→ **Requirement**
Each line of the listing must be transcribed exactly, except for the images, which should be excluded.

(Saved data entries)
## START

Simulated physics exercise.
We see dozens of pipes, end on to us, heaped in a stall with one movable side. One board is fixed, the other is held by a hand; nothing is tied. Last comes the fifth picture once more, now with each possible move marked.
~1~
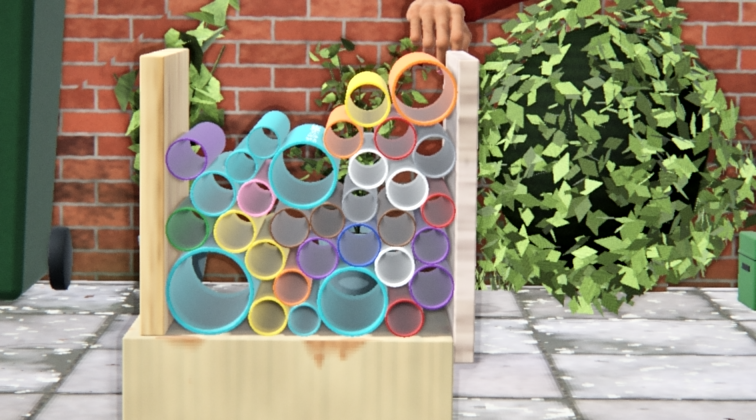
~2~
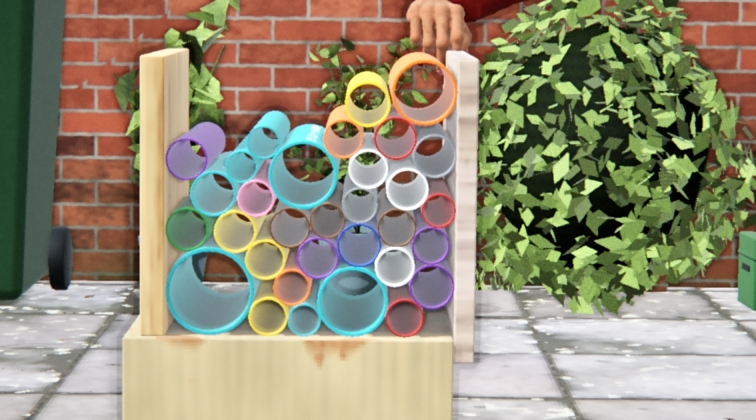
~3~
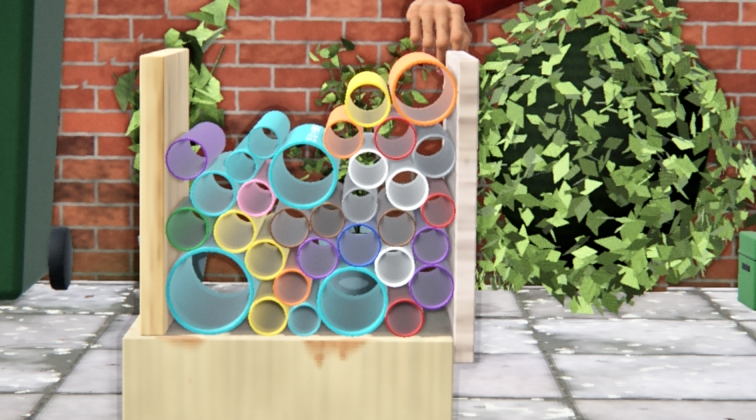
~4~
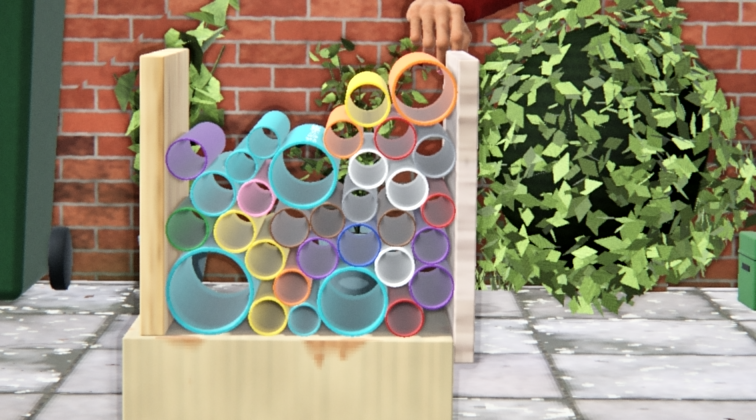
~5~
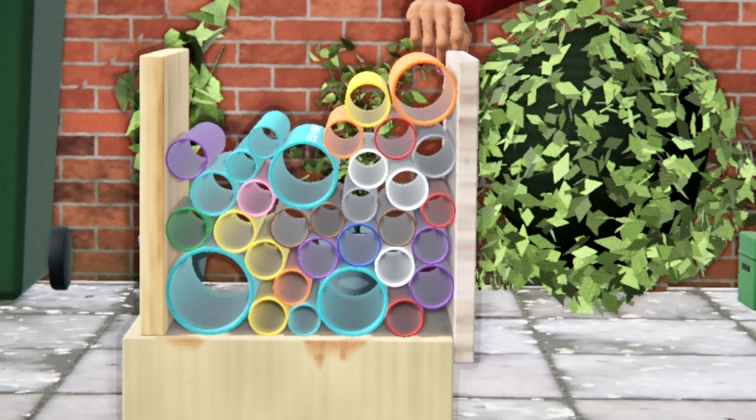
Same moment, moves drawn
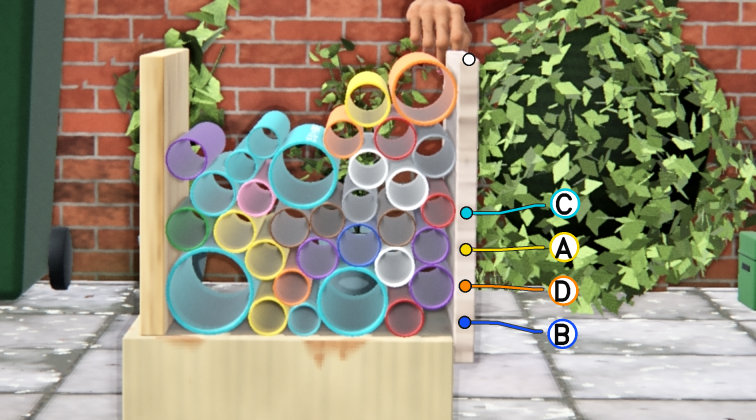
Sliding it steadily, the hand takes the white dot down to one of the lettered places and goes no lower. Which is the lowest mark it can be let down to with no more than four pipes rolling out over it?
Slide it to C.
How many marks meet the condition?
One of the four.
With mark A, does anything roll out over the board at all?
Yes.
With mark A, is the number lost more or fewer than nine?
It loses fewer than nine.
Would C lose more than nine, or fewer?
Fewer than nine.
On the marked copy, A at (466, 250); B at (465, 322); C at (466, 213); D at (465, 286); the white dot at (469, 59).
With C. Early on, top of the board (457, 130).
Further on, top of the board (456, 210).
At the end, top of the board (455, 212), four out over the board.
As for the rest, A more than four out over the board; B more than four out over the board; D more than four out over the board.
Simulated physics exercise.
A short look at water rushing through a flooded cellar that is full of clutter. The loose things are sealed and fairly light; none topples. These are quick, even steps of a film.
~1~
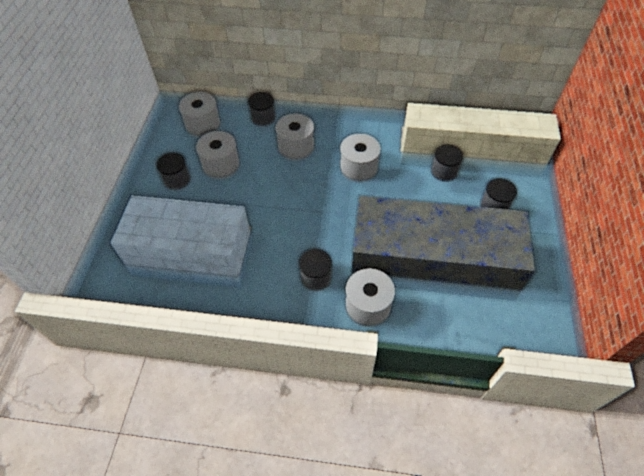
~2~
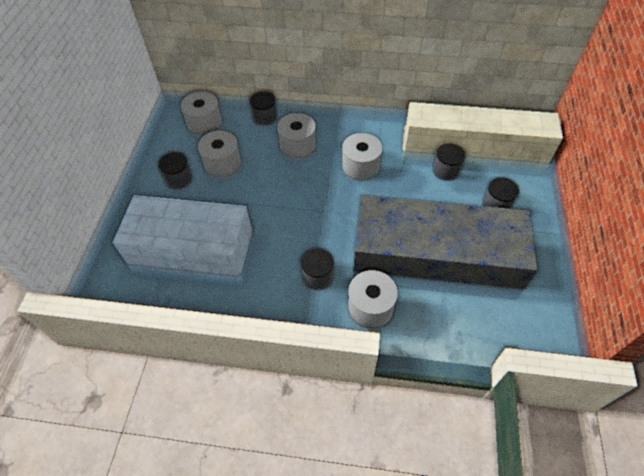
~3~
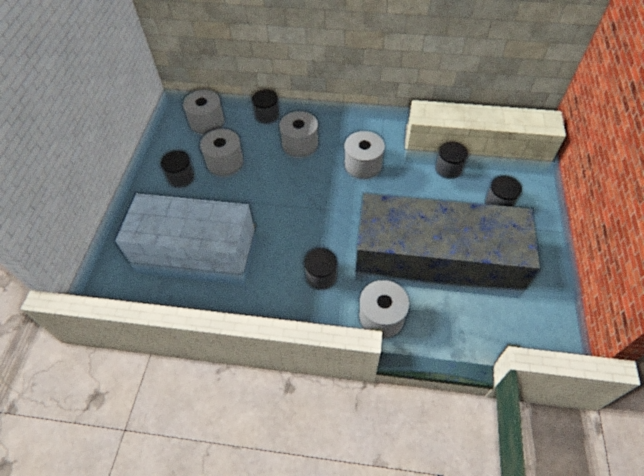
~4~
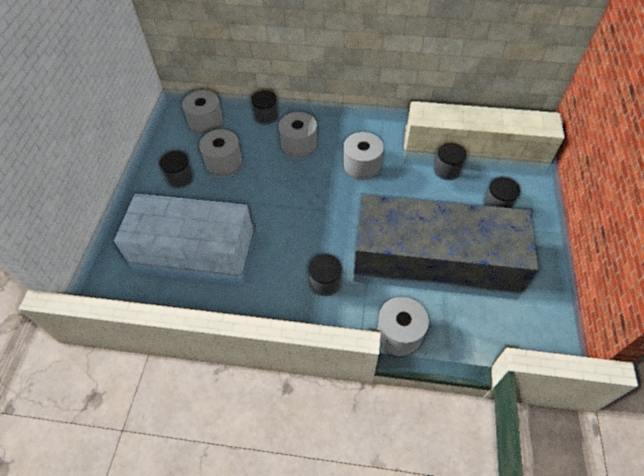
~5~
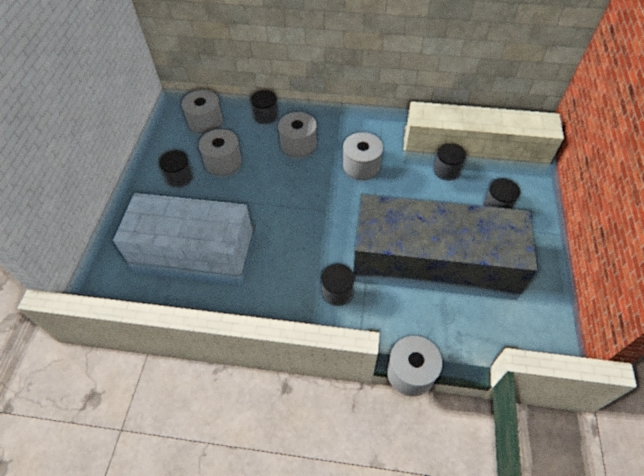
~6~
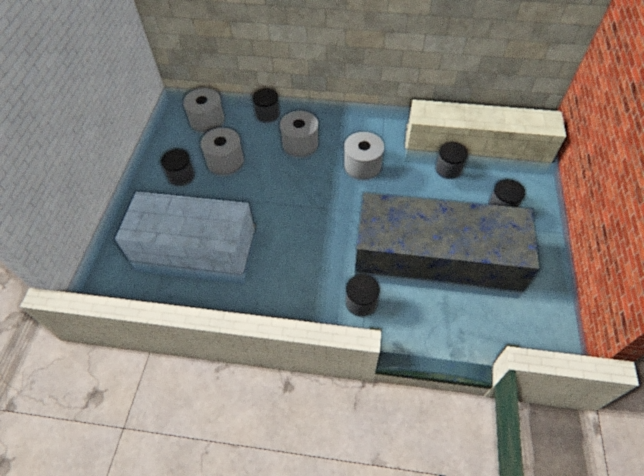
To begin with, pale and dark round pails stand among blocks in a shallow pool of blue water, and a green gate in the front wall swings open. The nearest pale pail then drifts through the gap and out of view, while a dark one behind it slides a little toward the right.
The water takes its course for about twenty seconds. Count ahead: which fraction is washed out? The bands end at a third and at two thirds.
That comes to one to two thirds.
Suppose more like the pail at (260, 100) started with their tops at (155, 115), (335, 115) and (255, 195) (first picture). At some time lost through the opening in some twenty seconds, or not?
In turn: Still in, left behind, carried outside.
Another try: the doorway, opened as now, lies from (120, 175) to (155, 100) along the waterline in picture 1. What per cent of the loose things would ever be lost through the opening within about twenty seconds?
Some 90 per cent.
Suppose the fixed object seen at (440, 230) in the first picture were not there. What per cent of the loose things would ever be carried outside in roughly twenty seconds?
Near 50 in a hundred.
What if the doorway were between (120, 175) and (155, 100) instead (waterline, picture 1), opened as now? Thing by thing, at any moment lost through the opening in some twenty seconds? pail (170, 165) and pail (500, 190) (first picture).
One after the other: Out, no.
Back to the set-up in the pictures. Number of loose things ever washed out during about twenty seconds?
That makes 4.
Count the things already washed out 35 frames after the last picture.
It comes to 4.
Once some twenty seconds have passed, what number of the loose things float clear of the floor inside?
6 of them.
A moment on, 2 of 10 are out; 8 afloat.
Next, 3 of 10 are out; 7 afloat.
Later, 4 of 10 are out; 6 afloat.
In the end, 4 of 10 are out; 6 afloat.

## END

→ **Result**
Simulated physics exercise.
We see dozens of pipes, end on to us, heaped in a stall with one movable side. One board is fixed, the other is held by a hand; nothing is tied. Last comes the fifth picture once more, now with each possible move marked.
~1~
~2~
~3~
~4~
~5~
Same moment, moves drawn
Sliding it steadily, the hand takes the white dot down to one of the lettered places and goes no lower. Which is the lowest mark it can be let down to with no more than four pipes rolling out over it?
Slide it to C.
How many marks meet the condition?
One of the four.
With mark A, does anything roll out over the board at all?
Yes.
With mark A, is the number lost more or fewer than nine?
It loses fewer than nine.
Would C lose more than nine, or fewer?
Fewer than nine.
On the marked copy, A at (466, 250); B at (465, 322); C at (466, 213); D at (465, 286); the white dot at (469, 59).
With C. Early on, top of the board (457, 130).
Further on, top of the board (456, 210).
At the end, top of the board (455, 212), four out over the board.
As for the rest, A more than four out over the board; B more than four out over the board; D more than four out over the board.
Simulated physics exercise.
A short look at water rushing through a flooded cellar that is full of clutter. The loose things are sealed and fairly light; none topples. These are quick, even steps of a film.
~1~
~2~
~3~
~4~
~5~
~6~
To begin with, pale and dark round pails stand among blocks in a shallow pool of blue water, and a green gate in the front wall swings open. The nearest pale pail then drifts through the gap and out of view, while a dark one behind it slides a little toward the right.
The water takes its course for about twenty seconds. Count ahead: which fraction is washed out? The bands end at a third and at two thirds.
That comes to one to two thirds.
Suppose more like the pail at (260, 100) started with their tops at (155, 115), (335, 115) and (255, 195) (first picture). At some time lost through the opening in some twenty seconds, or not?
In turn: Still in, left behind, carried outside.
Another try: the doorway, opened as now, lies from (120, 175) to (155, 100) along the waterline in picture 1. What per cent of the loose things would ever be lost through the opening within about twenty seconds?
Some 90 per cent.
Suppose the fixed object seen at (440, 230) in the first picture were not there. What per cent of the loose things would ever be carried outside in roughly twenty seconds?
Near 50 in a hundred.
What if the doorway were between (120, 175) and (155, 100) instead (waterline, picture 1), opened as now? Thing by thing, at any moment lost through the opening in some twenty seconds? pail (170, 165) and pail (500, 190) (first picture).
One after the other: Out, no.
Back to the set-up in the pictures. Number of loose things ever washed out during about twenty seconds?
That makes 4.
Count the things already washed out 35 frames after the last picture.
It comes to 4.
Once some twenty seconds have passed, what number of the loose things float clear of the floor inside?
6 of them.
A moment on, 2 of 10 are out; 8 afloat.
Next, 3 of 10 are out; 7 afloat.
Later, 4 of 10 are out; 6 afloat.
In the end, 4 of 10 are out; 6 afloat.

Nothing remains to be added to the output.